SET TASK: Only the run of lines from the one containing "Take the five" through the last line should be returned, exactly as written.

** Start of DATA SECTION **

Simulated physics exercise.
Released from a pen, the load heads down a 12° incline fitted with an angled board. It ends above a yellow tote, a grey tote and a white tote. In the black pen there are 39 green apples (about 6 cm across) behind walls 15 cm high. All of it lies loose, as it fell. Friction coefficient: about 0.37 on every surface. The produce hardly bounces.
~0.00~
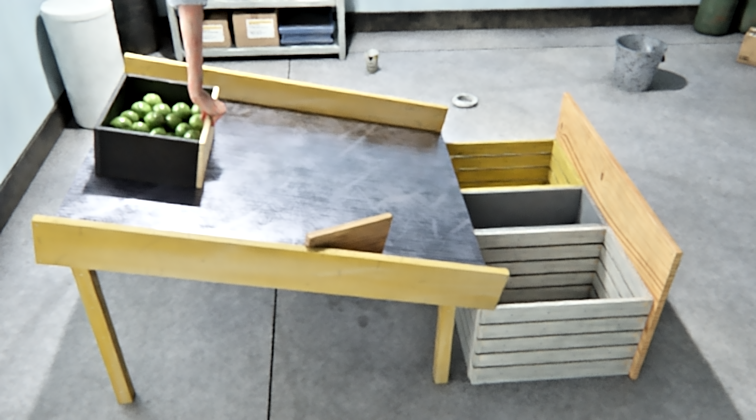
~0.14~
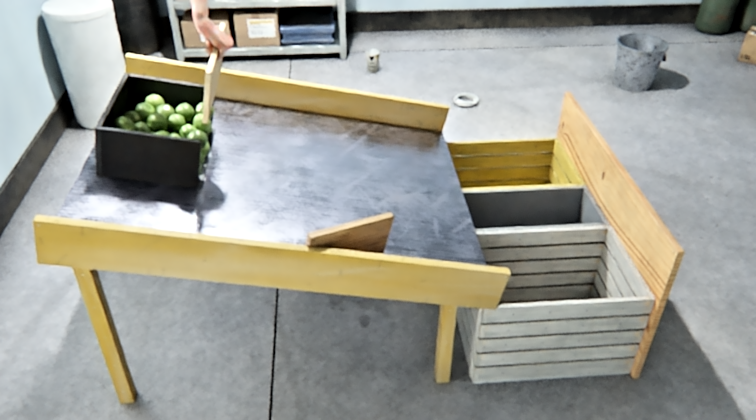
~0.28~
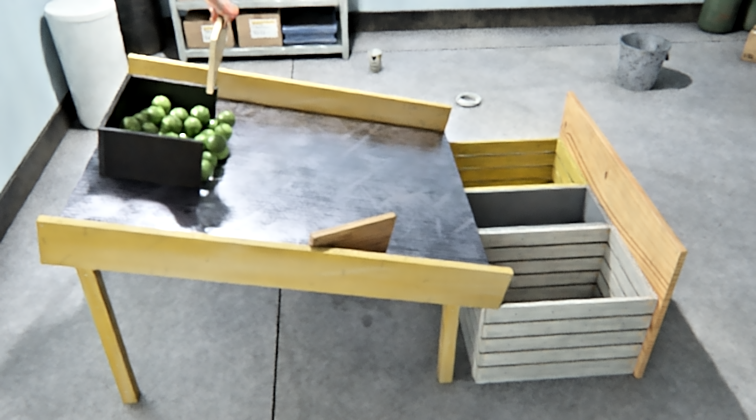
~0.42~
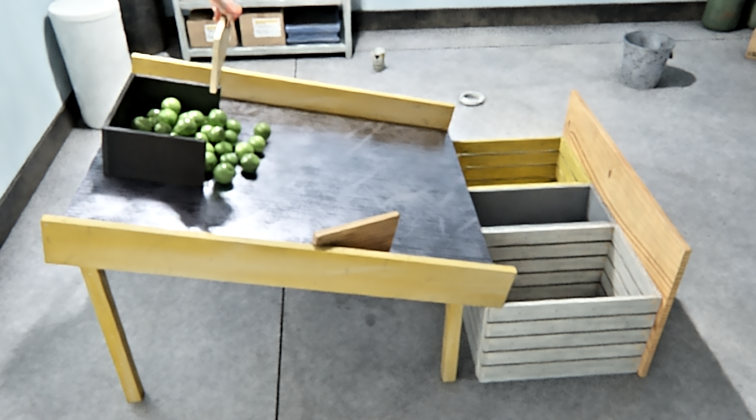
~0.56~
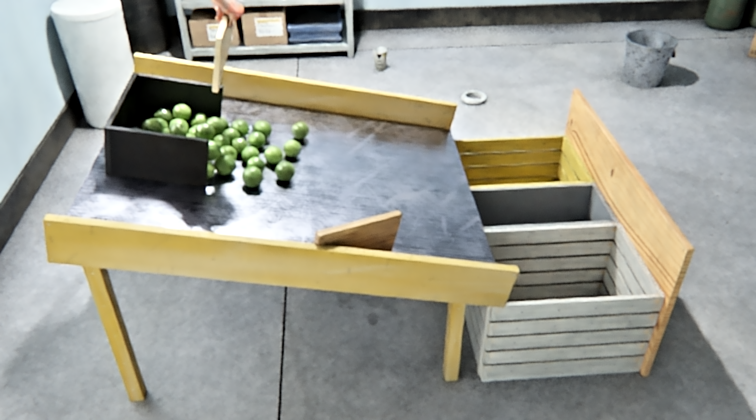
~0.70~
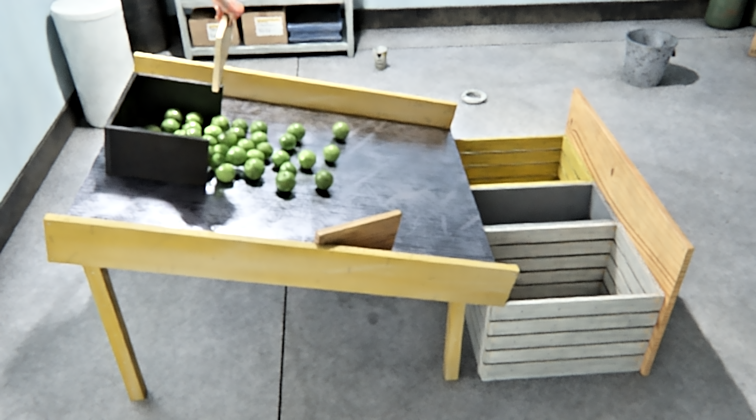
Green apples rolled out of a black pen and spread rightward down a sloping dark tabletop after a hand lifted away the pen's end board, while some apples stayed behind inside.
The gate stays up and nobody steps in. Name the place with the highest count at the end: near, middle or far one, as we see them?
Look in the centre one, the grey tote.
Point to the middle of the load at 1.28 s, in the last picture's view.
Near (372, 167).
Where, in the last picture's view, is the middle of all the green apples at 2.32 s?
Around (557, 253).
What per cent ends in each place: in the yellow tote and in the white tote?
About 35 and 10 per cent.
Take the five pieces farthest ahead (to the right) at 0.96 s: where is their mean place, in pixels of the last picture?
Around (403, 161).
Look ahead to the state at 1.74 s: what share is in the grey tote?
About 30 per cent.
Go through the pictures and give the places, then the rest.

** End of DATA SECTION **

FINAL RESULT:
Take the five pieces farthest ahead (to the right) at 0.96 s: where is their mean place, in pixels of the last picture?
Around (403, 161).
Look ahead to the state at 1.74 s: what share is in the grey tote?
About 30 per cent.
Go through the pictures and give the places, then the rest.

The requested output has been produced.